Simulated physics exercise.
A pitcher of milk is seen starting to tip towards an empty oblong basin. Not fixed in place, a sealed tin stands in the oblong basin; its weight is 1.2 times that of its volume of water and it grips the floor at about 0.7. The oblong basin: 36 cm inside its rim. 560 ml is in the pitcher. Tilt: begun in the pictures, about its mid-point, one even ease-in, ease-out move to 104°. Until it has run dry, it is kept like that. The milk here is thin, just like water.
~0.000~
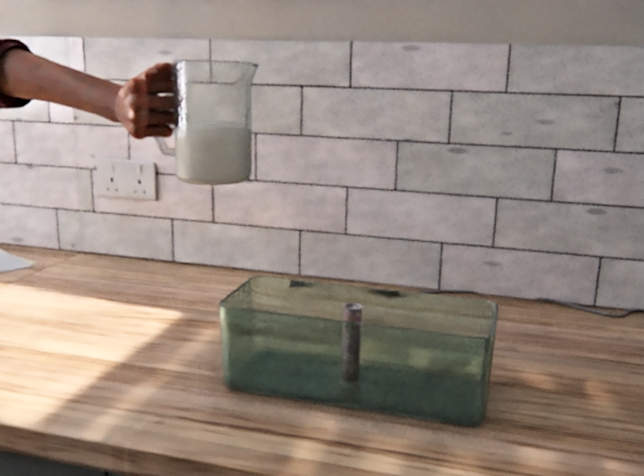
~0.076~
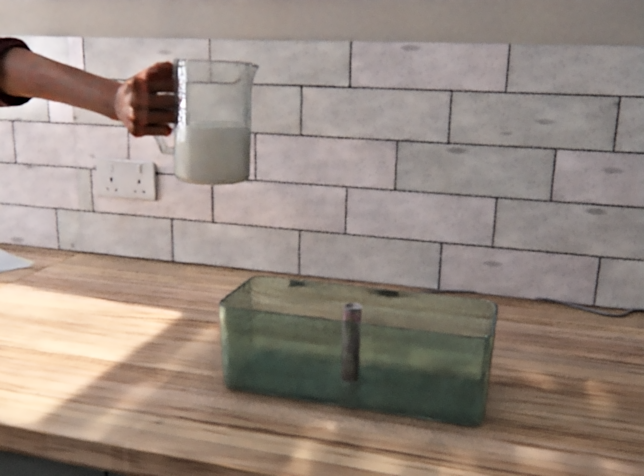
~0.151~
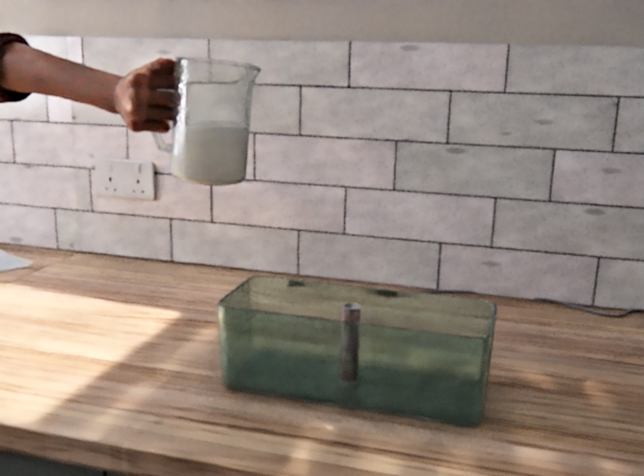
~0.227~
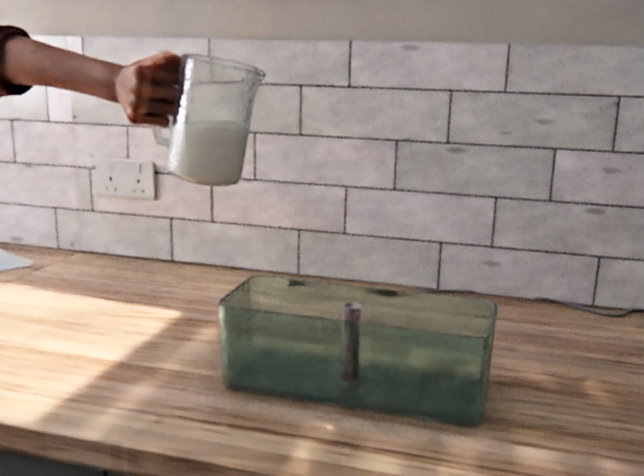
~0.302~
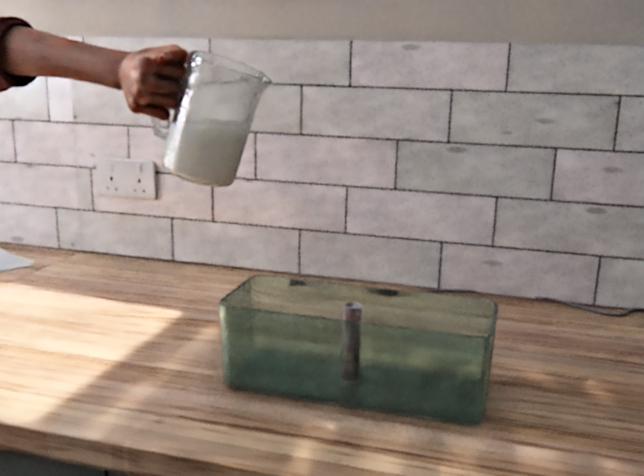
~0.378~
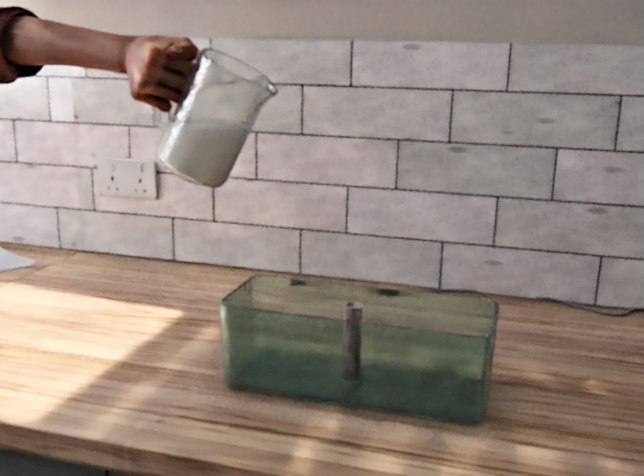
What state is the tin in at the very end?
The tin is on its side.
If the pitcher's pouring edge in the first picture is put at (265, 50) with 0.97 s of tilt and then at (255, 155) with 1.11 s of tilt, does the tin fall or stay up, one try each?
In the first try it comes down; in the second it remains standing.
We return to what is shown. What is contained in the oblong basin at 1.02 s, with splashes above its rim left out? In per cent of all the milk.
Some 18 percent of the total.
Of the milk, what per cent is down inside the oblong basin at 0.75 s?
About 0 per cent.
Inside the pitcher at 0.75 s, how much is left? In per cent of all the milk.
Some 98 % of it is still there.
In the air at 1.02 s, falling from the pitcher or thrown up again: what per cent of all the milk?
I'd put it at about 36 per cent of the liquid.
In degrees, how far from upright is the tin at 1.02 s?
Roughly 0°.
Then, 0.75 s in, the tilt is 79° and 98 per cent is still to pour; the tin stands where it began.
Then, 1.02 s in, the tilt is 102° and 47 per cent is still to pour; the tin stands where it began.
Then, 1.30 s in, the tilt is 104° and 9 per cent is still to pour; the tin lies on its side.
Then, 1.61 s in, the tilt is 104° and 1 per cent is still to pour; the tin lies on its side.
Finally, the tin lies on its side.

=====

Quote the lines of the listing above that run from the line with "In the air at" through its last line, both included, and nothing else.

In the air at 1.02 s, falling from the pitcher or thrown up again: what per cent of all the milk?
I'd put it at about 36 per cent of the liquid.
In degrees, how far from upright is the tin at 1.02 s?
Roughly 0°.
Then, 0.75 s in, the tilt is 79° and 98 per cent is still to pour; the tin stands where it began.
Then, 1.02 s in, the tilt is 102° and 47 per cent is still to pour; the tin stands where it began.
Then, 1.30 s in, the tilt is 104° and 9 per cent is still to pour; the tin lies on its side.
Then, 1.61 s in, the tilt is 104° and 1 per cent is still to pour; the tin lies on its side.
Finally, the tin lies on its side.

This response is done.